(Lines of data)

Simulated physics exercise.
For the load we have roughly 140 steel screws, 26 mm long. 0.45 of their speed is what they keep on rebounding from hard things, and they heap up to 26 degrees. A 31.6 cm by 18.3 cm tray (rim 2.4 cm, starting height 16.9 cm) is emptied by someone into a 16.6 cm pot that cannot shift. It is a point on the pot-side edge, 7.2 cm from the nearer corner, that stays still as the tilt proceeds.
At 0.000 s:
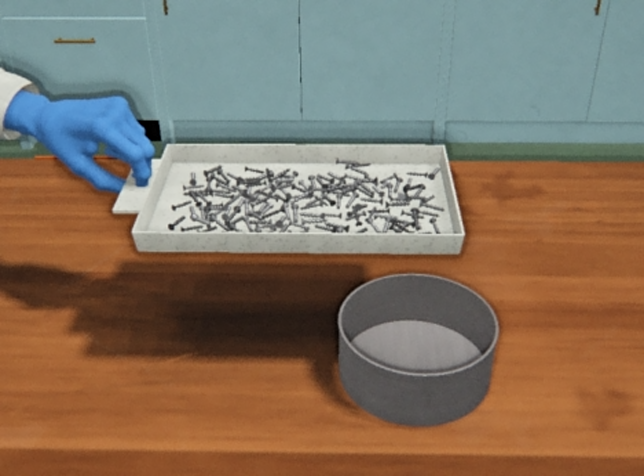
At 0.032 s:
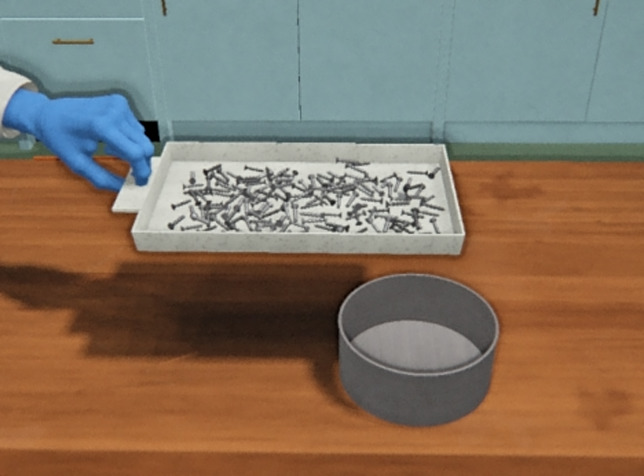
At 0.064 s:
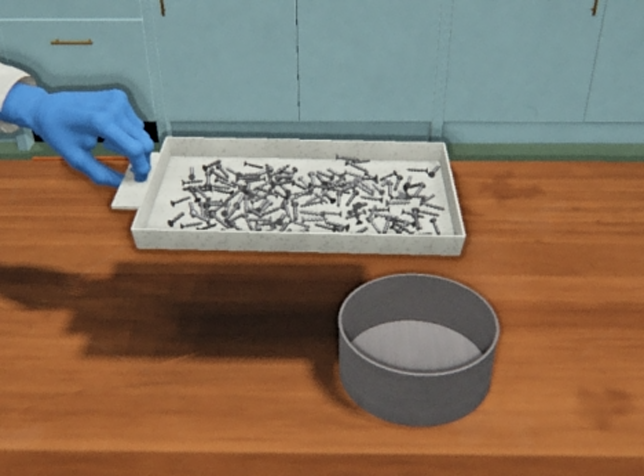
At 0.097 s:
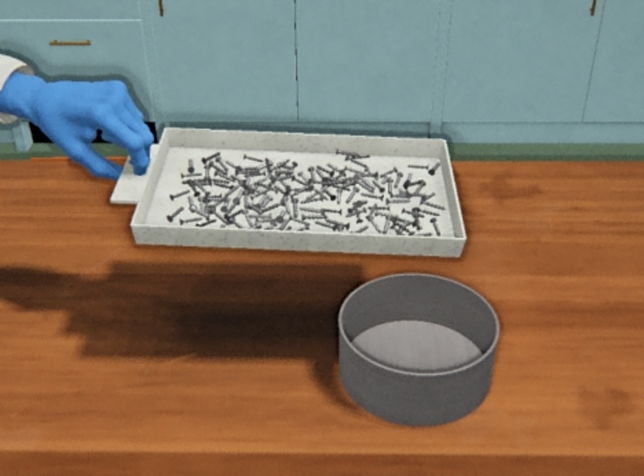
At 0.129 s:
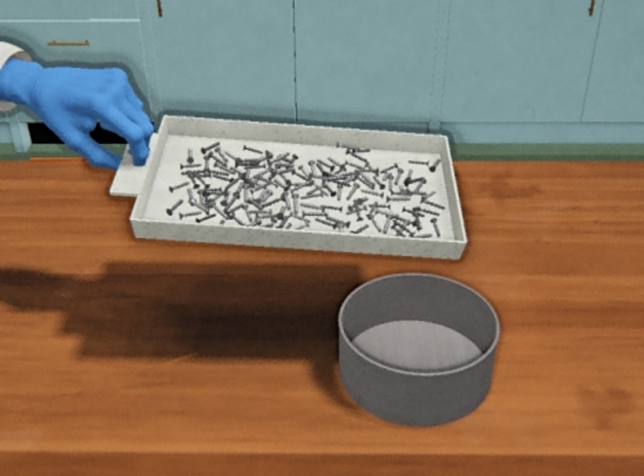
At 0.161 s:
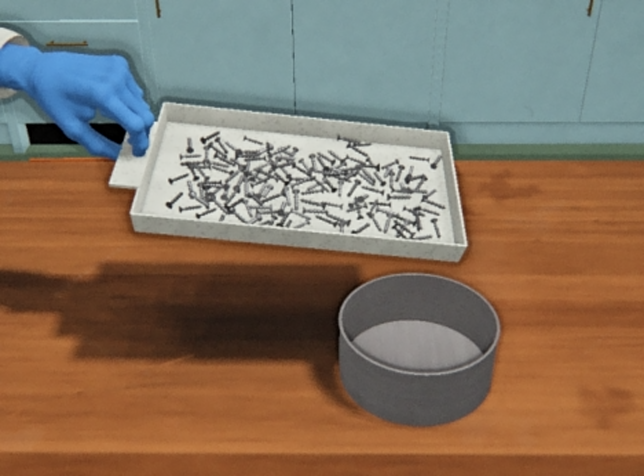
In this clip, a blue-gloved hand holds a pale tray of scattered screws above a wooden counter, near a round grey pot. The tray stays level at first, then tilts slightly, its right front corner becoming lowest.
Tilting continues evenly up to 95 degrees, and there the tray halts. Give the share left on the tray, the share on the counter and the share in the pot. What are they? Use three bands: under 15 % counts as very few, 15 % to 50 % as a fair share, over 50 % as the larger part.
Tray: Very few; counter: Very few; pot: The larger part.
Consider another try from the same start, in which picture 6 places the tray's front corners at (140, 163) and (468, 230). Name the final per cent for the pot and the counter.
Pot: 0, counter: 100.
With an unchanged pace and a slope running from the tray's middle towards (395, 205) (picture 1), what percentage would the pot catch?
My guess is roughly 10 percent.
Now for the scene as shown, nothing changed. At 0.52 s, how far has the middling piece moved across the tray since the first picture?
Displacement on the tray: About 6 cm.
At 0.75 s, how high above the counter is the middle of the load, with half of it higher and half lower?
Median height: Approx. 16 cm.
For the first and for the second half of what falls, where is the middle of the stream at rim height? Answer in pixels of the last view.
Early: About (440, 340); late: About (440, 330).
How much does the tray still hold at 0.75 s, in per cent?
I'd say close to 75 per cent.
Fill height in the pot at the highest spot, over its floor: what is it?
Close to 3.0 cm up.
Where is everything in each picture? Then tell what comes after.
In the first frame, tray tilt 0 degrees, front corners at (136, 231) and (461, 233); middle of the pieces at (301, 197); pot at (418, 320).
In the second frame, tray tilt 0 degrees, front corners at (136, 230) and (461, 233); middle of the pieces at (301, 197).
In the third frame, tray tilt 2 degrees, front corners at (135, 228) and (462, 235); middle of the pieces at (301, 194).
In the fourth frame, tray tilt 4 degrees, front corners at (135, 223) and (462, 237), lowest corner right front; middle of the pieces at (302, 191).
In the fifth frame, tray tilt 8 degrees, front corners at (135, 218) and (463, 240), lowest corner right front; middle of the pieces at (302, 186).
In the sixth frame, tray tilt 12 degrees, front corners at (135, 212) and (463, 244), lowest corner right front; middle of the pieces at (303, 181); pot at (419, 320). The tray's pace is about 115 degrees a second.
Then, at 0.52 s, tilt 53 degrees; the tray holds 100 %, the pot 0 %.
After 0.75 s, tilt 79 degrees; the tray holds 75 %, the pot 10 %.
After 1.10 s, tilt 95 degrees; the tray holds 5 %, the pot 90 %.
By 1.9 s all is still; tray 0 %, counter 0 %, pot 100 %.
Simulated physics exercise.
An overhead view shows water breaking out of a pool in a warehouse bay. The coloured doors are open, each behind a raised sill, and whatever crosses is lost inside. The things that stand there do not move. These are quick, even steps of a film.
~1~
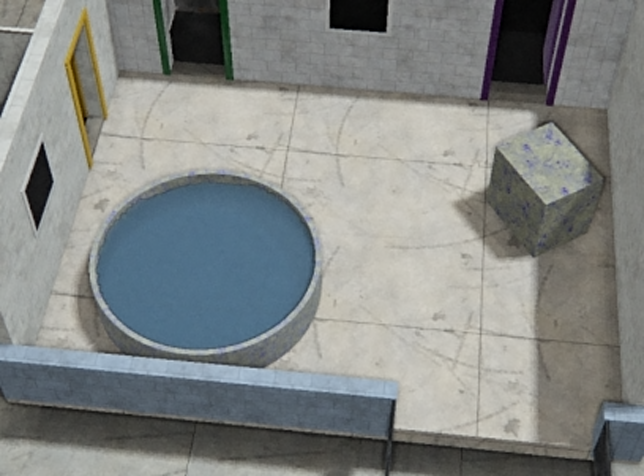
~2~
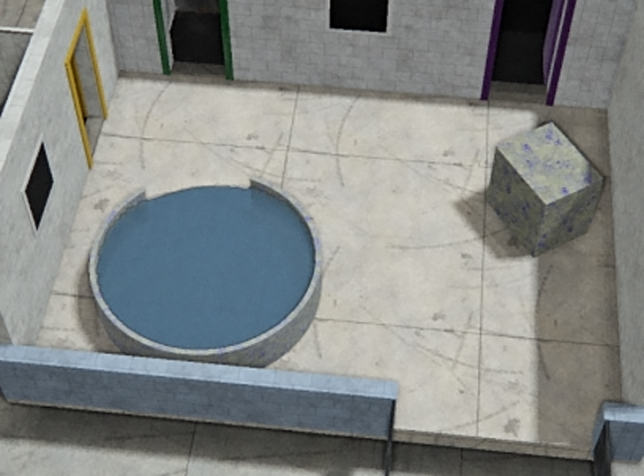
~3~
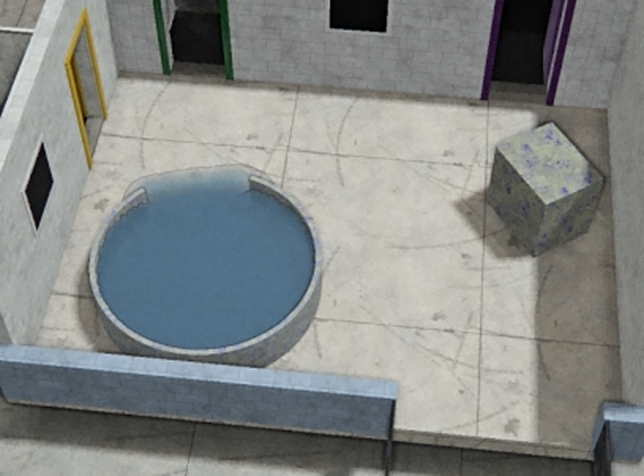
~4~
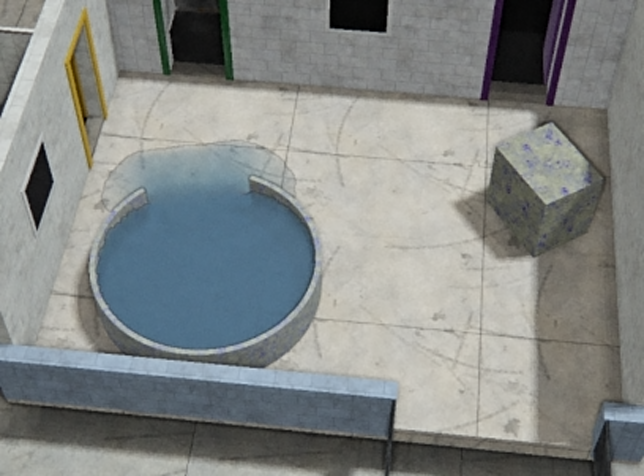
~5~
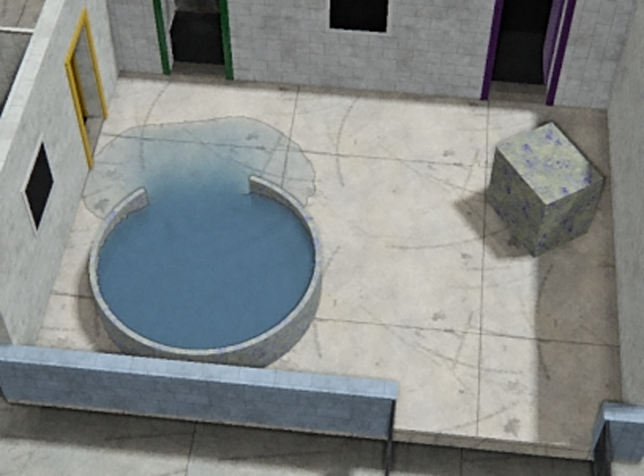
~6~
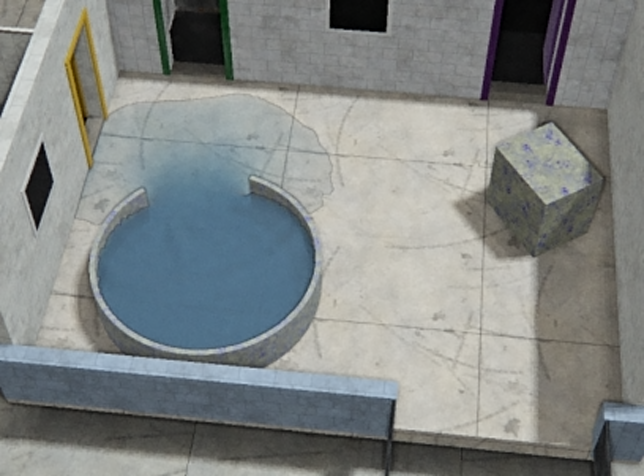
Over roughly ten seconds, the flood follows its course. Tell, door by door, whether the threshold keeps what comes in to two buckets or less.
Outcome: Yellow door: Above two buckets. Purple door: Up to two buckets. Green door: Above two buckets.
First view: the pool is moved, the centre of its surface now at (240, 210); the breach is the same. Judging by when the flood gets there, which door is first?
First: The green one.
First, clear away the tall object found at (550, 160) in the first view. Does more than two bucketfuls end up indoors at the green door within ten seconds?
Briefly, the green door gets past the limit.
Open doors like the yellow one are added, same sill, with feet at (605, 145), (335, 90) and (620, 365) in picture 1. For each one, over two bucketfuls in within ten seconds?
Taken in sequence, they go: Exceeded, exceeded, not exceeded.
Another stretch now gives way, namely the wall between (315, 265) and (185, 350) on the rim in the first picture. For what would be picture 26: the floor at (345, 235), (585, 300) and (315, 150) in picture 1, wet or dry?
Taken one by one: Unaffected, then sodden, then unaffected.
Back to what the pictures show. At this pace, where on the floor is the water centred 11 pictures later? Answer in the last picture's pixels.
I'd say near (205, 230).
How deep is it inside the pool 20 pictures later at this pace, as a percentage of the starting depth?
I'd put it at some 48 per cent.
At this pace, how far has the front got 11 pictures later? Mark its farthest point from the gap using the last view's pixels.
Estimated pixel: (434, 102).
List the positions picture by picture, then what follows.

EXERCISE PROMPT:
Copy every line of the data word for word, omitting the images.

SOLVED EXERCISE:
Simulated physics exercise.
For the load we have roughly 140 steel screws, 26 mm long. 0.45 of their speed is what they keep on rebounding from hard things, and they heap up to 26 degrees. A 31.6 cm by 18.3 cm tray (rim 2.4 cm, starting height 16.9 cm) is emptied by someone into a 16.6 cm pot that cannot shift. It is a point on the pot-side edge, 7.2 cm from the nearer corner, that stays still as the tilt proceeds.
At 0.000 s:
At 0.032 s:
At 0.064 s:
At 0.097 s:
At 0.129 s:
At 0.161 s:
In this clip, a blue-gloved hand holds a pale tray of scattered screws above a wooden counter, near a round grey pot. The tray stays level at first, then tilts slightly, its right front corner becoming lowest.
Tilting continues evenly up to 95 degrees, and there the tray halts. Give the share left on the tray, the share on the counter and the share in the pot. What are they? Use three bands: under 15 % counts as very few, 15 % to 50 % as a fair share, over 50 % as the larger part.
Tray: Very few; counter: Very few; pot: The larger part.
Consider another try from the same start, in which picture 6 places the tray's front corners at (140, 163) and (468, 230). Name the final per cent for the pot and the counter.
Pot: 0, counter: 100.
With an unchanged pace and a slope running from the tray's middle towards (395, 205) (picture 1), what percentage would the pot catch?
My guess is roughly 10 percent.
Now for the scene as shown, nothing changed. At 0.52 s, how far has the middling piece moved across the tray since the first picture?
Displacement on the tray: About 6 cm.
At 0.75 s, how high above the counter is the middle of the load, with half of it higher and half lower?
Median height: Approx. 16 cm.
For the first and for the second half of what falls, where is the middle of the stream at rim height? Answer in pixels of the last view.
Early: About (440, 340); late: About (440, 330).
How much does the tray still hold at 0.75 s, in per cent?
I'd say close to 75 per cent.
Fill height in the pot at the highest spot, over its floor: what is it?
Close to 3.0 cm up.
Where is everything in each picture? Then tell what comes after.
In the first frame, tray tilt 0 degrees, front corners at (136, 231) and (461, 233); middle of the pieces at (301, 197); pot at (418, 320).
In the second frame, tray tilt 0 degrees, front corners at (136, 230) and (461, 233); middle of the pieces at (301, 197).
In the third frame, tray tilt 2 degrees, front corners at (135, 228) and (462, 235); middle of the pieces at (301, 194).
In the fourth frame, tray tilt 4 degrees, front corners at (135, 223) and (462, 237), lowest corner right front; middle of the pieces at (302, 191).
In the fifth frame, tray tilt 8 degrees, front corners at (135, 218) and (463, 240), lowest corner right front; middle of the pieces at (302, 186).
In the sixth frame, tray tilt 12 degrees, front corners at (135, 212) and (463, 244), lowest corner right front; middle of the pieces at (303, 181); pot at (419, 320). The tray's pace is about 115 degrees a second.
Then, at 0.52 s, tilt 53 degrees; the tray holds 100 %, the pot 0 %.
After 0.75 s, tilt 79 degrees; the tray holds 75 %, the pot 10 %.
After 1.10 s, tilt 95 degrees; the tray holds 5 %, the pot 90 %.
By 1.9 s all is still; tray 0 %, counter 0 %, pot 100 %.
Simulated physics exercise.
An overhead view shows water breaking out of a pool in a warehouse bay. The coloured doors are open, each behind a raised sill, and whatever crosses is lost inside. The things that stand there do not move. These are quick, even steps of a film.
~1~
~2~
~3~
~4~
~5~
~6~
Over roughly ten seconds, the flood follows its course. Tell, door by door, whether the threshold keeps what comes in to two buckets or less.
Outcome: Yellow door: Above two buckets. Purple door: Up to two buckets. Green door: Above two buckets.
First view: the pool is moved, the centre of its surface now at (240, 210); the breach is the same. Judging by when the flood gets there, which door is first?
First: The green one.
First, clear away the tall object found at (550, 160) in the first view. Does more than two bucketfuls end up indoors at the green door within ten seconds?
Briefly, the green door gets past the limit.
Open doors like the yellow one are added, same sill, with feet at (605, 145), (335, 90) and (620, 365) in picture 1. For each one, over two bucketfuls in within ten seconds?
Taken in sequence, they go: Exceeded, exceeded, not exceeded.
Another stretch now gives way, namely the wall between (315, 265) and (185, 350) on the rim in the first picture. For what would be picture 26: the floor at (345, 235), (585, 300) and (315, 150) in picture 1, wet or dry?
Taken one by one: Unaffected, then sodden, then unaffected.
Back to what the pictures show. At this pace, where on the floor is the water centred 11 pictures later? Answer in the last picture's pixels.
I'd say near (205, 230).
How deep is it inside the pool 20 pictures later at this pace, as a percentage of the starting depth?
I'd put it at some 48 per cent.
At this pace, how far has the front got 11 pictures later? Mark its farthest point from the gap using the last view's pixels.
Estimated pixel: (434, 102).
List the positions picture by picture, then what follows.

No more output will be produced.